# [TASK PROMPT]
Each record needs to be echoed exactly; can you do that?

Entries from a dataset
+++

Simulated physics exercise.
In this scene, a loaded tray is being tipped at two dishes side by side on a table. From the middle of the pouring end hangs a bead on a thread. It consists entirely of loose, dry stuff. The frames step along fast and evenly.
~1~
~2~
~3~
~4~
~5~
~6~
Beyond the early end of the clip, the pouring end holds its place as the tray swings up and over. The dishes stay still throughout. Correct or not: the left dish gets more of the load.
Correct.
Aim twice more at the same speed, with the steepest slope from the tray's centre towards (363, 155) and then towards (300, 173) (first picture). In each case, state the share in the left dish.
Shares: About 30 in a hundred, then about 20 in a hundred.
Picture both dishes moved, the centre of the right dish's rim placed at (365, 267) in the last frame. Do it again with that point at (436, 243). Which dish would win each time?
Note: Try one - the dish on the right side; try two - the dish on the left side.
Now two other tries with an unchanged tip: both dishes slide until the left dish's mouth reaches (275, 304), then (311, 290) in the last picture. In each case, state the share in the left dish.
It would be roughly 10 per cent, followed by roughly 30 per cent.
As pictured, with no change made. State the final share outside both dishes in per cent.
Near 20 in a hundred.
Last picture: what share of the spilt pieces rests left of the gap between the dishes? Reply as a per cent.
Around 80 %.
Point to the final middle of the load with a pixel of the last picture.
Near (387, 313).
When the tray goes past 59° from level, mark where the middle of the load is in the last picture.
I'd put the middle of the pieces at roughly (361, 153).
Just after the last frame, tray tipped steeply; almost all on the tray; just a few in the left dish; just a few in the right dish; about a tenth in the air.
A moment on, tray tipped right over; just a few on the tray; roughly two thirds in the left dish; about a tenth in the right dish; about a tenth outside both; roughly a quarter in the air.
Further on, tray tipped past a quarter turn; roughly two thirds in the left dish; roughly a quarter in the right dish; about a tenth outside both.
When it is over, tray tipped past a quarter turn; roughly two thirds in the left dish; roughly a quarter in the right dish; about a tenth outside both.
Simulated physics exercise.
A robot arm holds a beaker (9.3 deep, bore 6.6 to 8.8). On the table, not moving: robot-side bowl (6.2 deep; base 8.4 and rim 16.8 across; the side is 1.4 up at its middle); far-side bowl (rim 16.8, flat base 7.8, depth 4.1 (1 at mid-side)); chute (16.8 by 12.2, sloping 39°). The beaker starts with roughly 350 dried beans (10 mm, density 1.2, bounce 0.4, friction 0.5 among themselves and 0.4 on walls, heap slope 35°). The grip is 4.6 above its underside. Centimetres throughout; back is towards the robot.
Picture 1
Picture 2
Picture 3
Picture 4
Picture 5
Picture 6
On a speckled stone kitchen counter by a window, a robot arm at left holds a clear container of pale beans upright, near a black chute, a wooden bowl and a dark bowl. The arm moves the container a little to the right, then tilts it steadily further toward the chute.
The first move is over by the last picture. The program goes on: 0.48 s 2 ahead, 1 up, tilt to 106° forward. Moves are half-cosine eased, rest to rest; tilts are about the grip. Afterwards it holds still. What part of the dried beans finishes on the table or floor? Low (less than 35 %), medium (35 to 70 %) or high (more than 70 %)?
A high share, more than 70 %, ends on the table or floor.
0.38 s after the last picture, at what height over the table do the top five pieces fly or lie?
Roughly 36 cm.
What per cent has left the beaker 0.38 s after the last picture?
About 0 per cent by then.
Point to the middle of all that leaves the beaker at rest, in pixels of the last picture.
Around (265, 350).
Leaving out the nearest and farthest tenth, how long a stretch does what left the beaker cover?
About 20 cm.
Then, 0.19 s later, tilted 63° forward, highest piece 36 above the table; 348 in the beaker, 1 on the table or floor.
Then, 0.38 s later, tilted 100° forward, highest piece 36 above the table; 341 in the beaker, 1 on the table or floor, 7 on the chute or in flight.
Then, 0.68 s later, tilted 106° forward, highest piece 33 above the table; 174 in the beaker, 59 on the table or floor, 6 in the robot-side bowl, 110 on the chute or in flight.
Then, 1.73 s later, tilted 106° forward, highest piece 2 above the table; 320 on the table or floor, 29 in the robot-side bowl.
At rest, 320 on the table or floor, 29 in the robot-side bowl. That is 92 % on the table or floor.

+++

# [EXPECTED OUTPUT]
Simulated physics exercise.
In this scene, a loaded tray is being tipped at two dishes side by side on a table. From the middle of the pouring end hangs a bead on a thread. It consists entirely of loose, dry stuff. The frames step along fast and evenly.
~1~
~2~
~3~
~4~
~5~
~6~
Beyond the early end of the clip, the pouring end holds its place as the tray swings up and over. The dishes stay still throughout. Correct or not: the left dish gets more of the load.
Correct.
Aim twice more at the same speed, with the steepest slope from the tray's centre towards (363, 155) and then towards (300, 173) (first picture). In each case, state the share in the left dish.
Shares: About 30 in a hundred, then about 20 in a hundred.
Picture both dishes moved, the centre of the right dish's rim placed at (365, 267) in the last frame. Do it again with that point at (436, 243). Which dish would win each time?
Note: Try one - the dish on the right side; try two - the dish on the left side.
Now two other tries with an unchanged tip: both dishes slide until the left dish's mouth reaches (275, 304), then (311, 290) in the last picture. In each case, state the share in the left dish.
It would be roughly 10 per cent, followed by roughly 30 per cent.
As pictured, with no change made. State the final share outside both dishes in per cent.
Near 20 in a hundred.
Last picture: what share of the spilt pieces rests left of the gap between the dishes? Reply as a per cent.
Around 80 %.
Point to the final middle of the load with a pixel of the last picture.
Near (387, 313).
When the tray goes past 59° from level, mark where the middle of the load is in the last picture.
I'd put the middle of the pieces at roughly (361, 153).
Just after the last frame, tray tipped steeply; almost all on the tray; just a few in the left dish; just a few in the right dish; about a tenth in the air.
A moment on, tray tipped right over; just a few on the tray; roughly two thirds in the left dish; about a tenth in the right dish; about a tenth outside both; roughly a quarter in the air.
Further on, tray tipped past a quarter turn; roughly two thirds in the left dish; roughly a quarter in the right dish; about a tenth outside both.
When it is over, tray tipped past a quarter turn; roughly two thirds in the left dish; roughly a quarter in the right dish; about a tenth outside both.
Simulated physics exercise.
A robot arm holds a beaker (9.3 deep, bore 6.6 to 8.8). On the table, not moving: robot-side bowl (6.2 deep; base 8.4 and rim 16.8 across; the side is 1.4 up at its middle); far-side bowl (rim 16.8, flat base 7.8, depth 4.1 (1 at mid-side)); chute (16.8 by 12.2, sloping 39°). The beaker starts with roughly 350 dried beans (10 mm, density 1.2, bounce 0.4, friction 0.5 among themselves and 0.4 on walls, heap slope 35°). The grip is 4.6 above its underside. Centimetres throughout; back is towards the robot.
Picture 1
Picture 2
Picture 3
Picture 4
Picture 5
Picture 6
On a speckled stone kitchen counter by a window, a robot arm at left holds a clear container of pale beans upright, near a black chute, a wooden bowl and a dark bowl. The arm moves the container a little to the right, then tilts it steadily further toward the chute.
The first move is over by the last picture. The program goes on: 0.48 s 2 ahead, 1 up, tilt to 106° forward. Moves are half-cosine eased, rest to rest; tilts are about the grip. Afterwards it holds still. What part of the dried beans finishes on the table or floor? Low (less than 35 %), medium (35 to 70 %) or high (more than 70 %)?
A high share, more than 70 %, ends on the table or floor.
0.38 s after the last picture, at what height over the table do the top five pieces fly or lie?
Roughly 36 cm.
What per cent has left the beaker 0.38 s after the last picture?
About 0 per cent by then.
Point to the middle of all that leaves the beaker at rest, in pixels of the last picture.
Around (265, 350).
Leaving out the nearest and farthest tenth, how long a stretch does what left the beaker cover?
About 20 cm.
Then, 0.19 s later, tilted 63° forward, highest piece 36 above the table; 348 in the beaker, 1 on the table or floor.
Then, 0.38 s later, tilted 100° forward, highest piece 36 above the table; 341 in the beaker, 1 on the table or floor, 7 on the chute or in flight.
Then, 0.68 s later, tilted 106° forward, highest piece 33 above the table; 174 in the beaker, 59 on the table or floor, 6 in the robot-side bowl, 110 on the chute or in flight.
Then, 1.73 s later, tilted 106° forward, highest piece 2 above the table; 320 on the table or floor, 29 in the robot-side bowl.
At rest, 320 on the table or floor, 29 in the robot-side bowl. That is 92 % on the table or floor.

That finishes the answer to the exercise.